— start MATERIAL SUPPLIED —
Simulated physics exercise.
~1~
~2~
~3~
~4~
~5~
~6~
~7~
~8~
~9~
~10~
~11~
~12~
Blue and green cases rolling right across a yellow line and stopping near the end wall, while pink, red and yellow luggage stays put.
— end MATERIAL SUPPLIED —
— start MATERIAL SUPPLIED —
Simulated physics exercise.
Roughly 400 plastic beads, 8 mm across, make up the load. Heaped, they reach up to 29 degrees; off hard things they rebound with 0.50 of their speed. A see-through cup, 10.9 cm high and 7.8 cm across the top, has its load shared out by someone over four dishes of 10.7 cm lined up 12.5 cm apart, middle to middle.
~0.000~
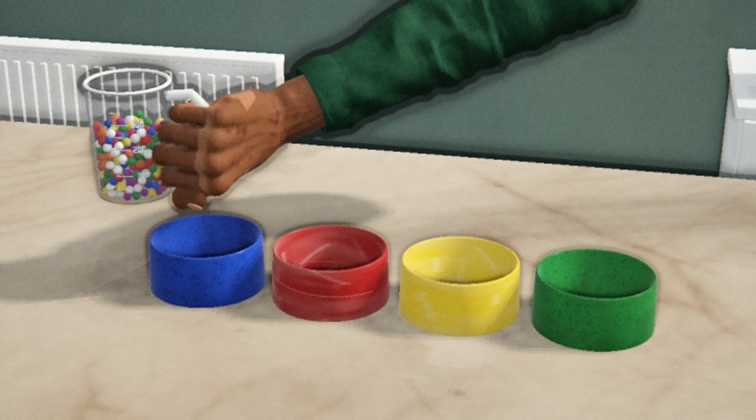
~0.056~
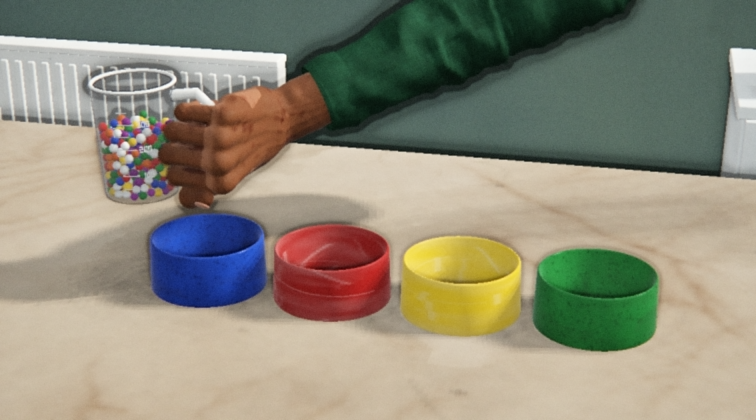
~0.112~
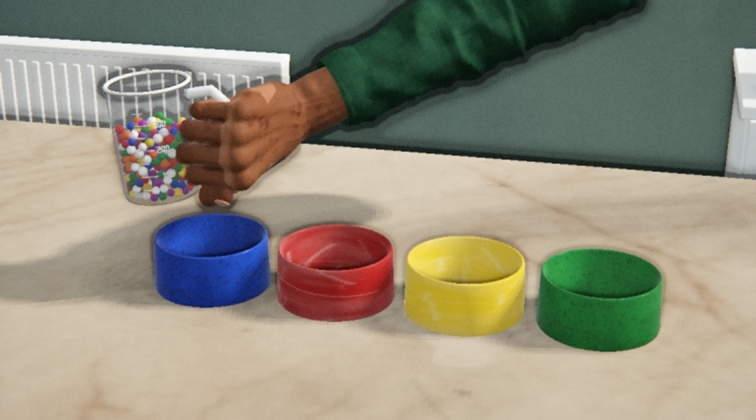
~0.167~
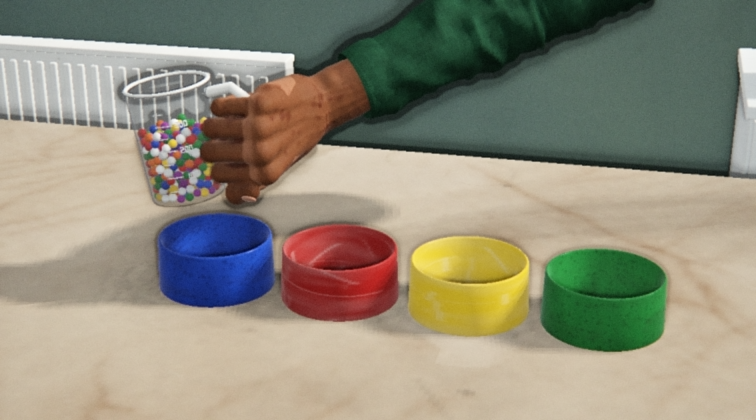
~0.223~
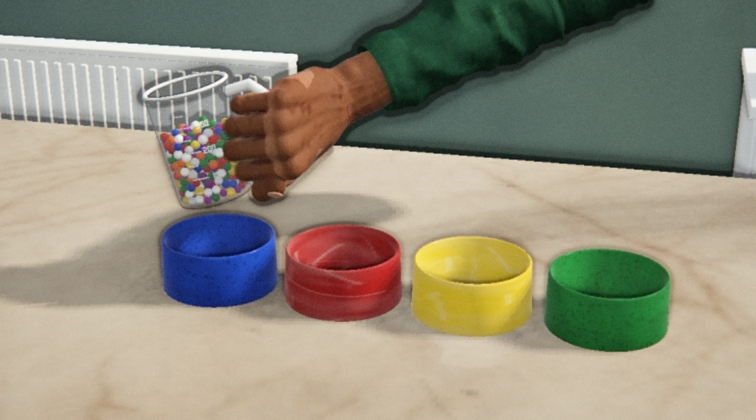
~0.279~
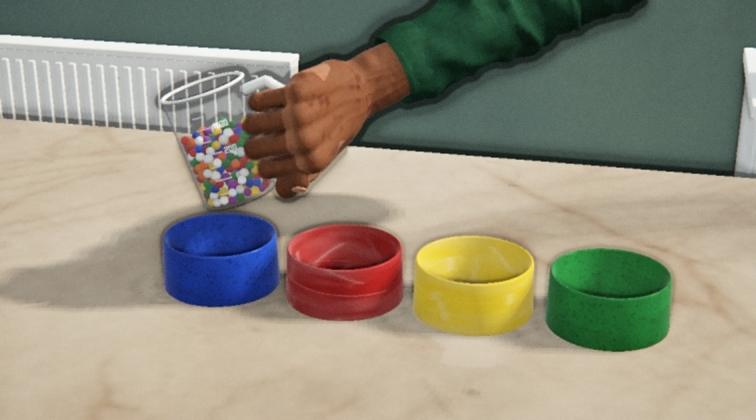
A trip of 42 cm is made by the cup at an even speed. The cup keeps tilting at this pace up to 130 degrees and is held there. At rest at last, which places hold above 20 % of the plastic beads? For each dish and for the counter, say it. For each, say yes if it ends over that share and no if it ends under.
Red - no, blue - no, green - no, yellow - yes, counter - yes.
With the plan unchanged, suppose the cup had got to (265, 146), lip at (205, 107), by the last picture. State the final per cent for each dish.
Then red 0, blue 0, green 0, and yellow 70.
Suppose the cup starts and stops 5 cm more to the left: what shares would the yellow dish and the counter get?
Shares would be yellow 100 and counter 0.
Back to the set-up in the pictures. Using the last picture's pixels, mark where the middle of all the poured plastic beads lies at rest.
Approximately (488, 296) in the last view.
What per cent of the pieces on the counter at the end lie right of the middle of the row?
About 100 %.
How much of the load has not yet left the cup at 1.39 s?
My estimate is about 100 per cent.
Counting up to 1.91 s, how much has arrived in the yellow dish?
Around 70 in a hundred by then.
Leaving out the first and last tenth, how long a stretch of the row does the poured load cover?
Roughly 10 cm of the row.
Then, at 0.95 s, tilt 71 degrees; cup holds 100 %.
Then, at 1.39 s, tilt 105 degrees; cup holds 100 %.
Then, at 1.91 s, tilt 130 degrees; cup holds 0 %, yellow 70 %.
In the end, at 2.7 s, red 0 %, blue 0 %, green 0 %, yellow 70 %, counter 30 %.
— end MATERIAL SUPPLIED —
— start MATERIAL SUPPLIED —
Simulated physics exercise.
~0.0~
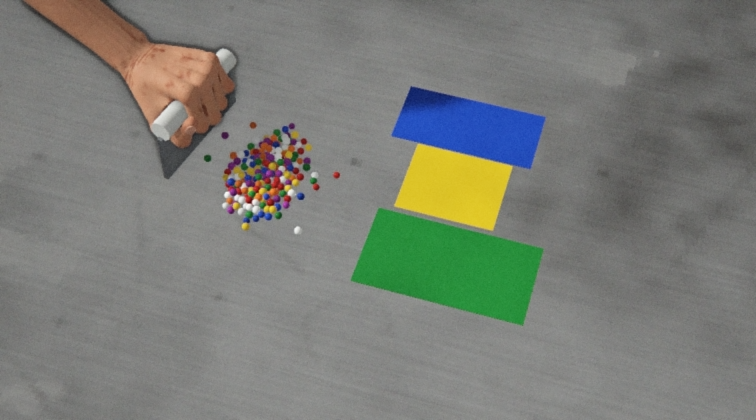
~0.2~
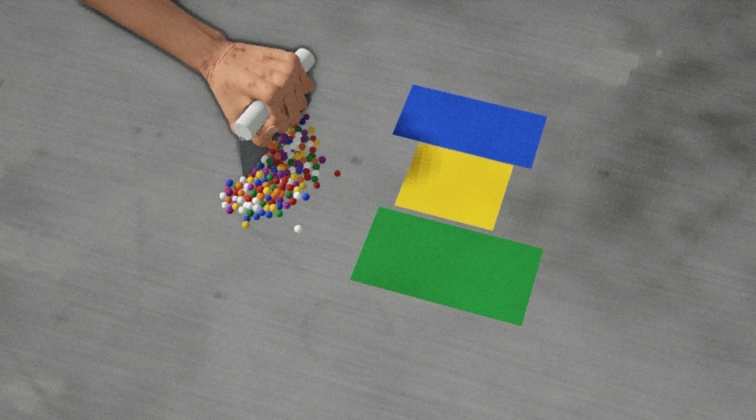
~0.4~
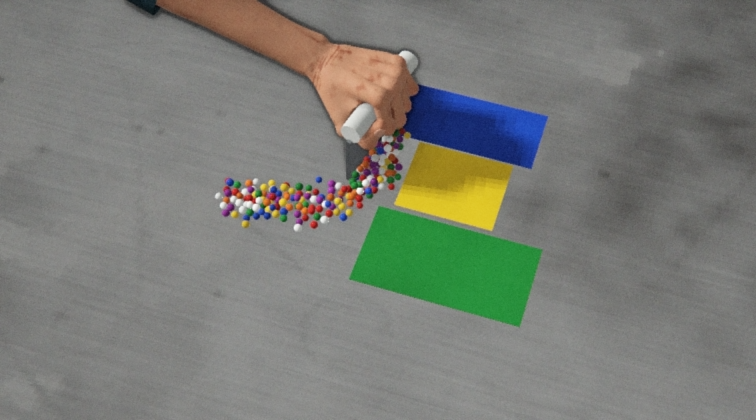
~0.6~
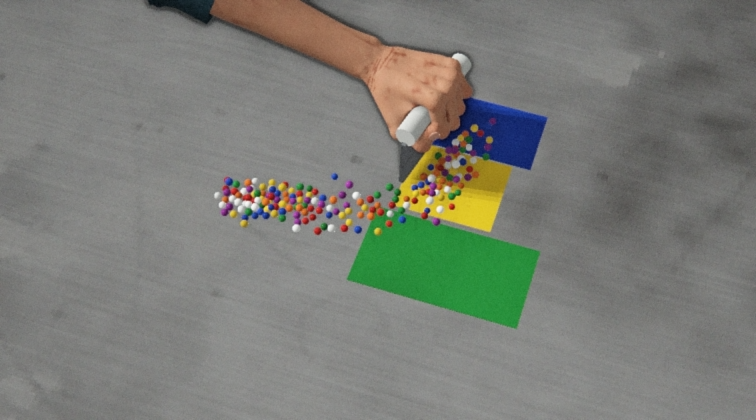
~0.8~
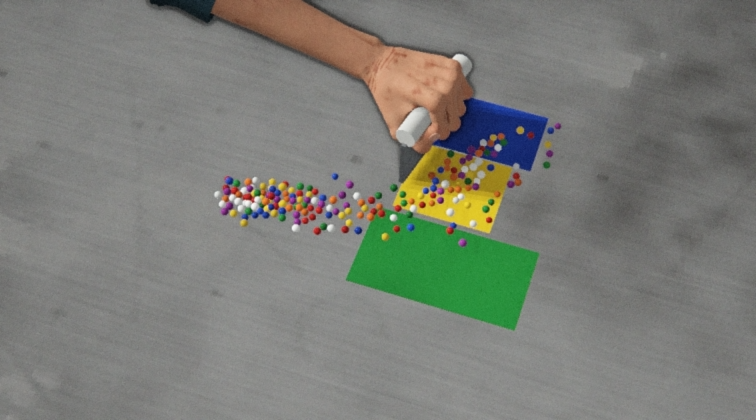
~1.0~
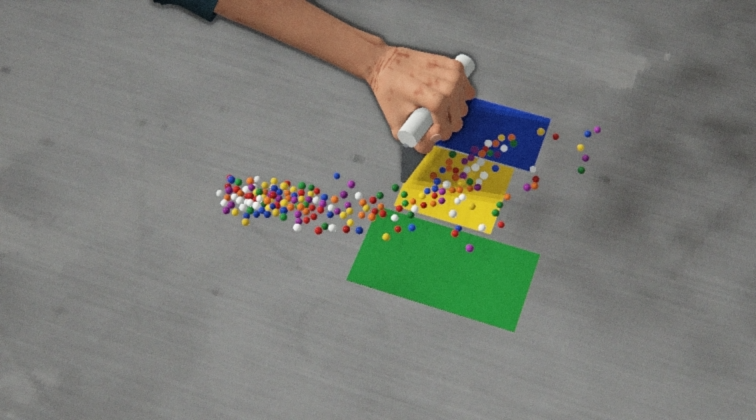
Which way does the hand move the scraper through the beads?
— end MATERIAL SUPPLIED —
Find the word "through" in the records and pull out each line that has it.

Roughly 400 plastic beads, 8 mm across, make up the load. Heaped, they reach up to 29 degrees; off hard things they rebound with 0.50 of their speed. A see-through cup, 10.9 cm high and 7.8 cm across the top, has its load shared out by someone over four dishes of 10.7 cm lined up 12.5 cm apart, middle to middle.
Which way does the hand move the scraper through the beads?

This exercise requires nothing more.